_Instruction:_ Restate, word for word, every line of the data.
== Given material ==
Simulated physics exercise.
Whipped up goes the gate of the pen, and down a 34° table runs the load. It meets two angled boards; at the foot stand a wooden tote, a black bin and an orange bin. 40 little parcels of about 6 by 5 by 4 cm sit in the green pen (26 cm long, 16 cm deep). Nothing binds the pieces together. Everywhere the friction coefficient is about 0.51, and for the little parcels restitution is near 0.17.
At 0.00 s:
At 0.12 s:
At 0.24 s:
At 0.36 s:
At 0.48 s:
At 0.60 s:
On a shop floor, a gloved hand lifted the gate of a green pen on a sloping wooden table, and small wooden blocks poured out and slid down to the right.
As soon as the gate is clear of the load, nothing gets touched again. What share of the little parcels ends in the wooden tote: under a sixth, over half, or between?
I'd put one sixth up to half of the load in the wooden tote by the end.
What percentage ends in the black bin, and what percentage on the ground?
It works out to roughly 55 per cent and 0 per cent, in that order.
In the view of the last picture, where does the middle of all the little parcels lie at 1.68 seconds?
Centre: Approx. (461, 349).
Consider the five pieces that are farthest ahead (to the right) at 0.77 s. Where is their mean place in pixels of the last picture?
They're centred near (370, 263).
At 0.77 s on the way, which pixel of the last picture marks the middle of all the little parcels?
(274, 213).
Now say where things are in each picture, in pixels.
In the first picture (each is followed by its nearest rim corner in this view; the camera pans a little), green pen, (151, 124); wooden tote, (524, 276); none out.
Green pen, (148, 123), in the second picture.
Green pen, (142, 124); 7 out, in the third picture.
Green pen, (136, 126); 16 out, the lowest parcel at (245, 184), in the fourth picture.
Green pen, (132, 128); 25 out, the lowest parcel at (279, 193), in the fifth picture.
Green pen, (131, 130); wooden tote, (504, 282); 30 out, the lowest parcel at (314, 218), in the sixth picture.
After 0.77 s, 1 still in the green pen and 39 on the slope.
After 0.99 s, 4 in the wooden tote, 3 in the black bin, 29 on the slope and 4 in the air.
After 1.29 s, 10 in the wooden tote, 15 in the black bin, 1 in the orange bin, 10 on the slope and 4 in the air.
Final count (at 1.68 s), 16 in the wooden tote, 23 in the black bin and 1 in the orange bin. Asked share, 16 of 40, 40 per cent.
===
_Full answer:_
Simulated physics exercise.
Whipped up goes the gate of the pen, and down a 34° table runs the load. It meets two angled boards; at the foot stand a wooden tote, a black bin and an orange bin. 40 little parcels of about 6 by 5 by 4 cm sit in the green pen (26 cm long, 16 cm deep). Nothing binds the pieces together. Everywhere the friction coefficient is about 0.51, and for the little parcels restitution is near 0.17.
At 0.00 s:
At 0.12 s:
At 0.24 s:
At 0.36 s:
At 0.48 s:
At 0.60 s:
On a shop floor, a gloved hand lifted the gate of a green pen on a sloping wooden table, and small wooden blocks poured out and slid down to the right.
As soon as the gate is clear of the load, nothing gets touched again. What share of the little parcels ends in the wooden tote: under a sixth, over half, or between?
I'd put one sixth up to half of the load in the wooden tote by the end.
What percentage ends in the black bin, and what percentage on the ground?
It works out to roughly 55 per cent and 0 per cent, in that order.
In the view of the last picture, where does the middle of all the little parcels lie at 1.68 seconds?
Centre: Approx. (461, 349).
Consider the five pieces that are farthest ahead (to the right) at 0.77 s. Where is their mean place in pixels of the last picture?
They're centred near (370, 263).
At 0.77 s on the way, which pixel of the last picture marks the middle of all the little parcels?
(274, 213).
Now say where things are in each picture, in pixels.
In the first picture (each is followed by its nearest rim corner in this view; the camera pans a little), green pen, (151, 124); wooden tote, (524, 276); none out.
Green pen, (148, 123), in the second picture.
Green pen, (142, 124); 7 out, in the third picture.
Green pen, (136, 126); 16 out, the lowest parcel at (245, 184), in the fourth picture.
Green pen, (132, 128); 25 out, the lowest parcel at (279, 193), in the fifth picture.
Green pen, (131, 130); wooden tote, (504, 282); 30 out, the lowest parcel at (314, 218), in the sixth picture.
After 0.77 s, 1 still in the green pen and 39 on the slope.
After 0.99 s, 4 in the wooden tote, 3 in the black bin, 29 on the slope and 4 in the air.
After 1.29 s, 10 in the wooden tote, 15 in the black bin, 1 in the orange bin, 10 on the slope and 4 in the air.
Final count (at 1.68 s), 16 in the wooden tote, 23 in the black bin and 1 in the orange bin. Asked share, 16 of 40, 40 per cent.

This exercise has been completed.